# EXERCISE AIM
The records that follow are to be repeated exactly, with the pictures removed.

══════

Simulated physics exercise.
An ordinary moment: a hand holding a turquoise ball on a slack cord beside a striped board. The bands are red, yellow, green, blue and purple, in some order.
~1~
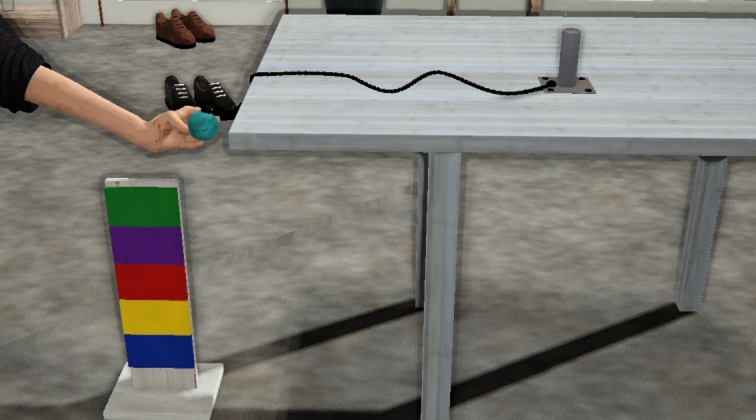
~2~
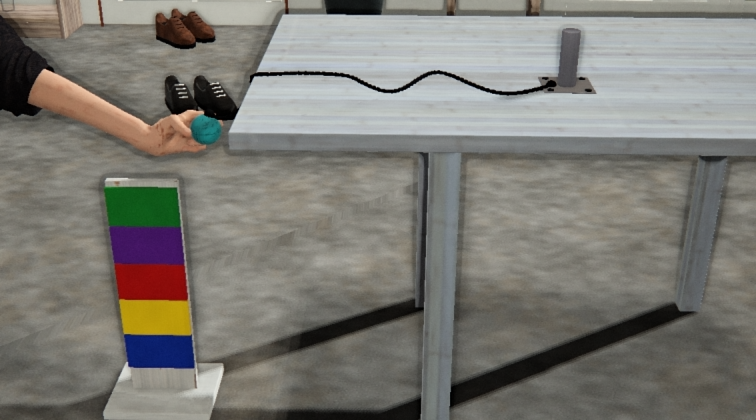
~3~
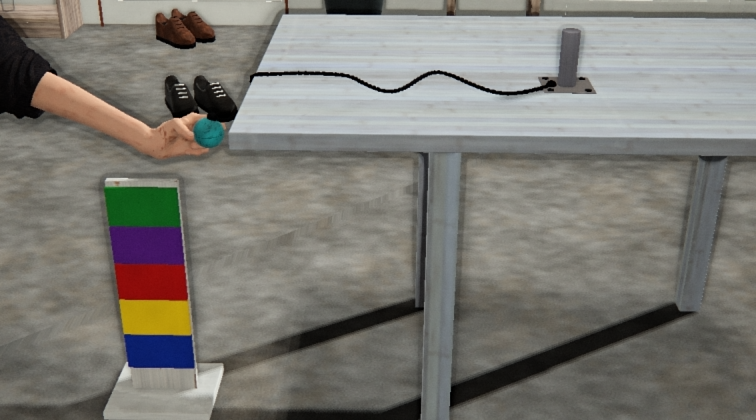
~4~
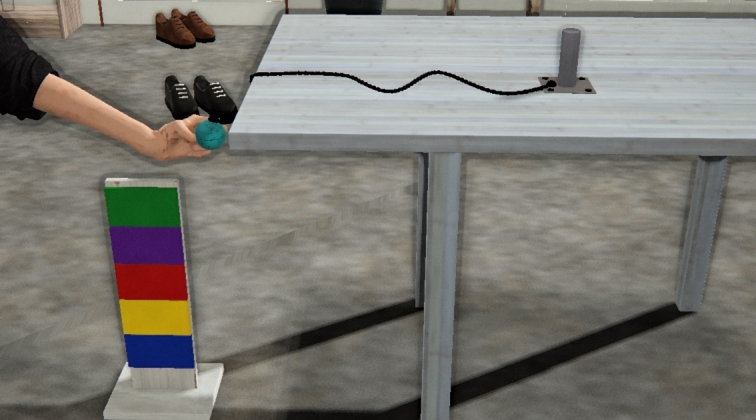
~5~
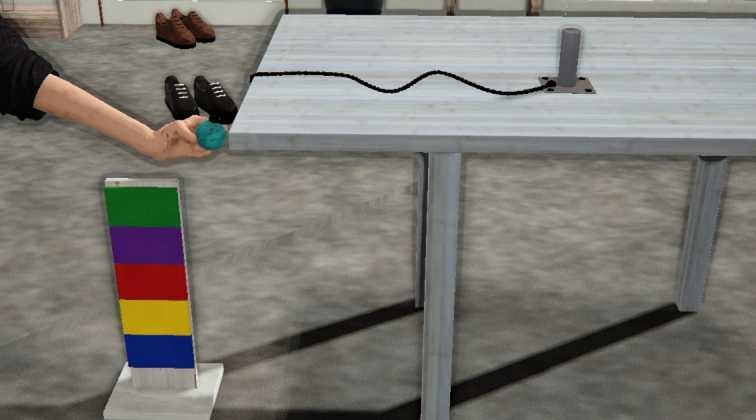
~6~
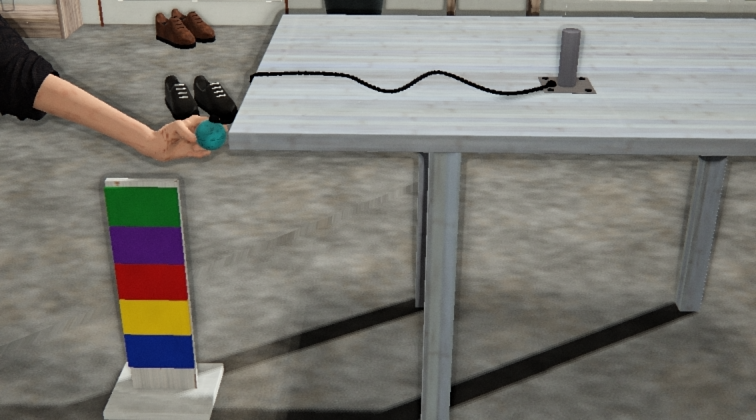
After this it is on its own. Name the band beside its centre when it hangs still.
At purple.
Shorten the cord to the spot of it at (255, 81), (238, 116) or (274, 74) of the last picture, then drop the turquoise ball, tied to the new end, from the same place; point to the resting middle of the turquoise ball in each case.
Try by try, around (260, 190), (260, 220) and (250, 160).
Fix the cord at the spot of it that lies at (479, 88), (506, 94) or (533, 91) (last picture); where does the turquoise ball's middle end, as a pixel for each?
Near (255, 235), (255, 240) and (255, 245).
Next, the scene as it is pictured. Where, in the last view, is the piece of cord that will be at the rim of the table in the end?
That spot is around (349, 76).
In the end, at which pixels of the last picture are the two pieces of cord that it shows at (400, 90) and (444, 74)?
At (329, 79), then (406, 81).
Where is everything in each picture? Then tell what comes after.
The first picture shows turquoise ball (203, 125); green (142, 208); purple (147, 246); red (151, 283); yellow (155, 319); blue (159, 353).
The second picture shows turquoise ball (206, 130); cord through (525, 92) (458, 79) (404, 88) (349, 76) (268, 75).
The third picture shows turquoise ball (208, 133).
The fourth picture shows turquoise ball (210, 135); cord through (525, 92) (458, 79) (404, 88) (349, 76) (268, 75).
The fifth picture shows turquoise ball (211, 135).
The sixth picture shows turquoise ball (211, 135); cord through (525, 92) (458, 79) (404, 88) (349, 76) (268, 75).
Soon after, ball near (258, 229); level with purple.
Then, ball near (247, 247); level with purple.
At rest, ball near (254, 249); level with purple. Its centre hangs level with the purple band.
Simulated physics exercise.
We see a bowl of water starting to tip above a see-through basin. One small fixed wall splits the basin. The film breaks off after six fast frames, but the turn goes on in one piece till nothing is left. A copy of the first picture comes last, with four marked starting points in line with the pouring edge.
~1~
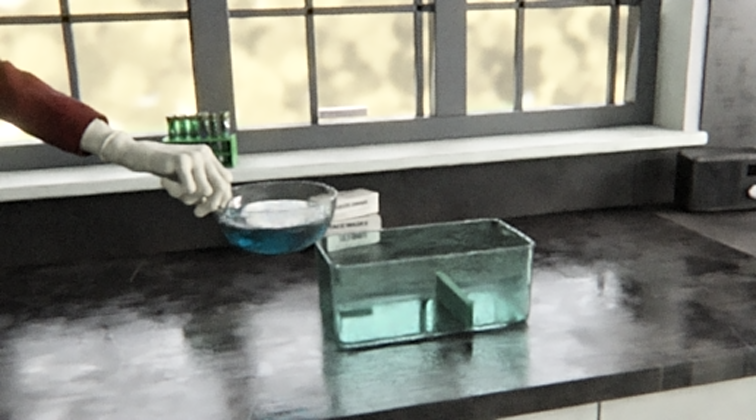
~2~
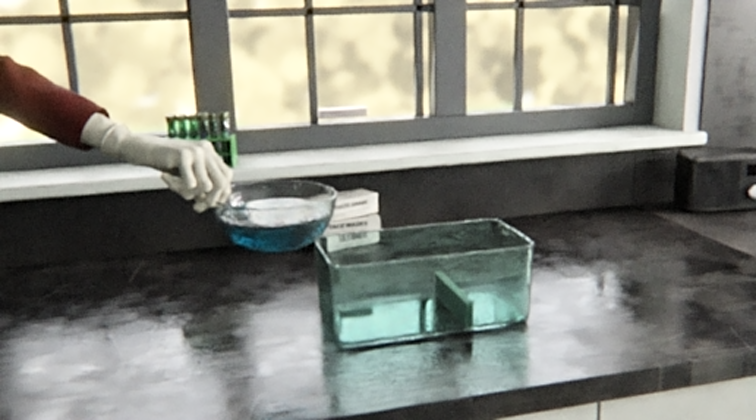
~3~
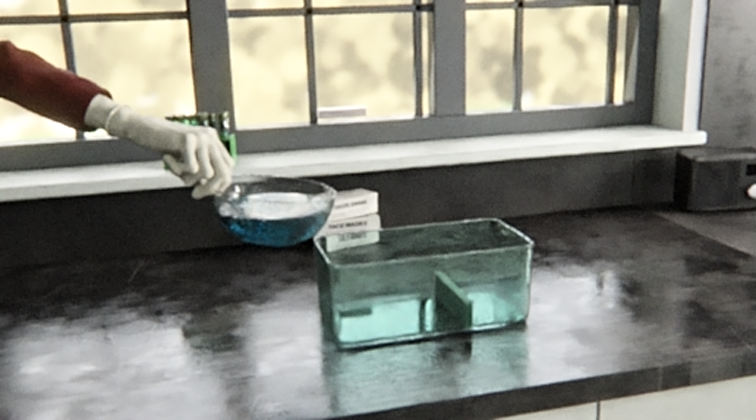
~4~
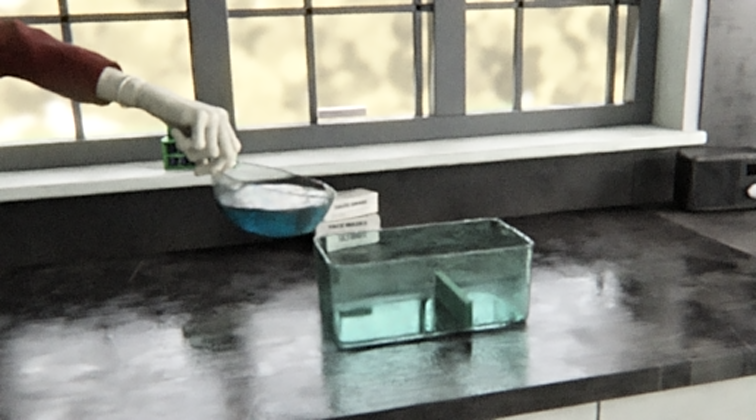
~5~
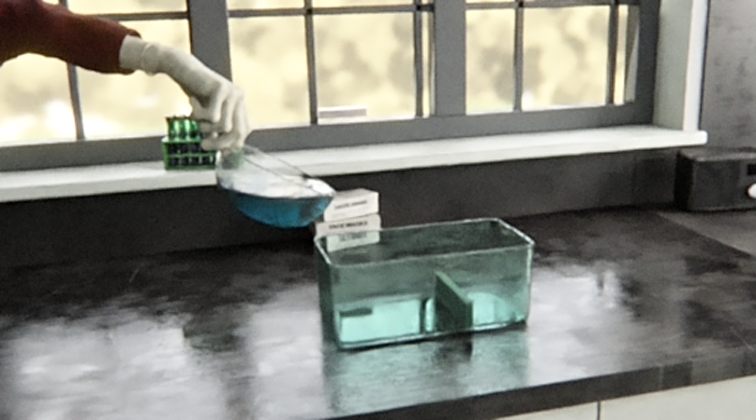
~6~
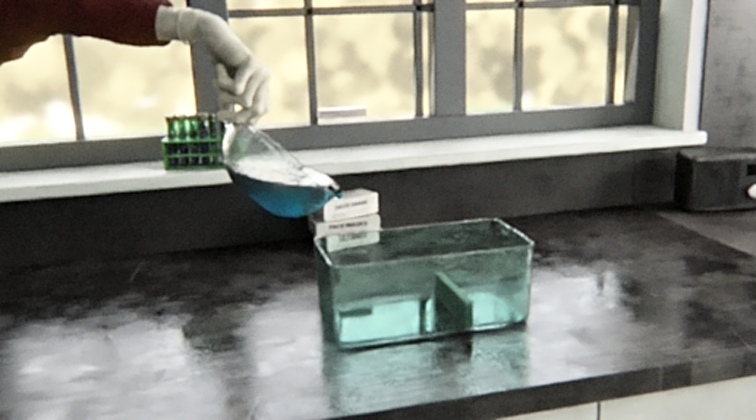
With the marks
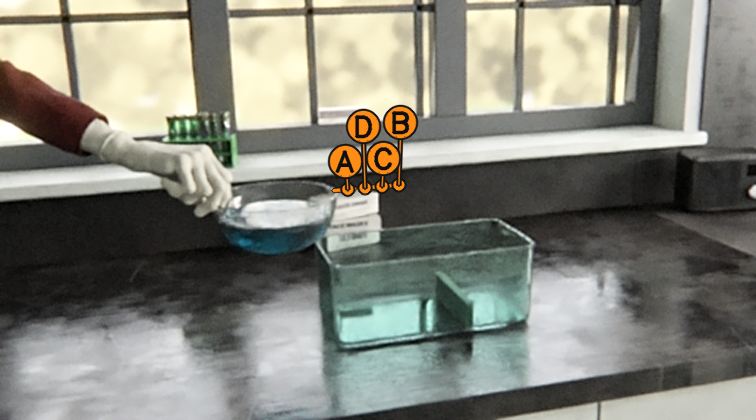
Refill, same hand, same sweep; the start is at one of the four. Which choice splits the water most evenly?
Choose C.
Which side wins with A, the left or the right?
The left one.
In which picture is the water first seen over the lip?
Picture 6.
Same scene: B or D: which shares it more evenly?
Here it is spot B.
In orange, A at (347, 189); B at (398, 184); C at (382, 186); D at (365, 187).
For spot A, about 85 % ends left of the wall and 10 % right of it; 5 % is lost outside.
For spot B, about 33 % ends left of the wall and 62 % right of it; 5 % is lost outside.
For spot C, about 50 % ends left of the wall and 44 % right of it; 6 % is lost outside.
For spot D, about 77 % ends left of the wall and 15 % right of it; 8 % is lost outside.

══════

# REPLY
Simulated physics exercise.
An ordinary moment: a hand holding a turquoise ball on a slack cord beside a striped board. The bands are red, yellow, green, blue and purple, in some order.
~1~
~2~
~3~
~4~
~5~
~6~
After this it is on its own. Name the band beside its centre when it hangs still.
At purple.
Shorten the cord to the spot of it at (255, 81), (238, 116) or (274, 74) of the last picture, then drop the turquoise ball, tied to the new end, from the same place; point to the resting middle of the turquoise ball in each case.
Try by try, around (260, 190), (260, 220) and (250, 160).
Fix the cord at the spot of it that lies at (479, 88), (506, 94) or (533, 91) (last picture); where does the turquoise ball's middle end, as a pixel for each?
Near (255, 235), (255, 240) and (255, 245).
Next, the scene as it is pictured. Where, in the last view, is the piece of cord that will be at the rim of the table in the end?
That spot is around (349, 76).
In the end, at which pixels of the last picture are the two pieces of cord that it shows at (400, 90) and (444, 74)?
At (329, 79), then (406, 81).
Where is everything in each picture? Then tell what comes after.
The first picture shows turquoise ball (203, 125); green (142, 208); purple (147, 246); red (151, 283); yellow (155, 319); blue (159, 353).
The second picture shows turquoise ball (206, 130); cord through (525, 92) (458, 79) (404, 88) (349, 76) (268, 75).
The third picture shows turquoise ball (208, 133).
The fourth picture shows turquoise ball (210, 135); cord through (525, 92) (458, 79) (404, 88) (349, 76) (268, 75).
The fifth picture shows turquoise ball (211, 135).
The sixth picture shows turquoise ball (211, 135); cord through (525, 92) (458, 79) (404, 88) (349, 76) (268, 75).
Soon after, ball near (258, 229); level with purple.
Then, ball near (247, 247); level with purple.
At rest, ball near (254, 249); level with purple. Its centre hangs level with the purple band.
Simulated physics exercise.
We see a bowl of water starting to tip above a see-through basin. One small fixed wall splits the basin. The film breaks off after six fast frames, but the turn goes on in one piece till nothing is left. A copy of the first picture comes last, with four marked starting points in line with the pouring edge.
~1~
~2~
~3~
~4~
~5~
~6~
With the marks
Refill, same hand, same sweep; the start is at one of the four. Which choice splits the water most evenly?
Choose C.
Which side wins with A, the left or the right?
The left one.
In which picture is the water first seen over the lip?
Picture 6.
Same scene: B or D: which shares it more evenly?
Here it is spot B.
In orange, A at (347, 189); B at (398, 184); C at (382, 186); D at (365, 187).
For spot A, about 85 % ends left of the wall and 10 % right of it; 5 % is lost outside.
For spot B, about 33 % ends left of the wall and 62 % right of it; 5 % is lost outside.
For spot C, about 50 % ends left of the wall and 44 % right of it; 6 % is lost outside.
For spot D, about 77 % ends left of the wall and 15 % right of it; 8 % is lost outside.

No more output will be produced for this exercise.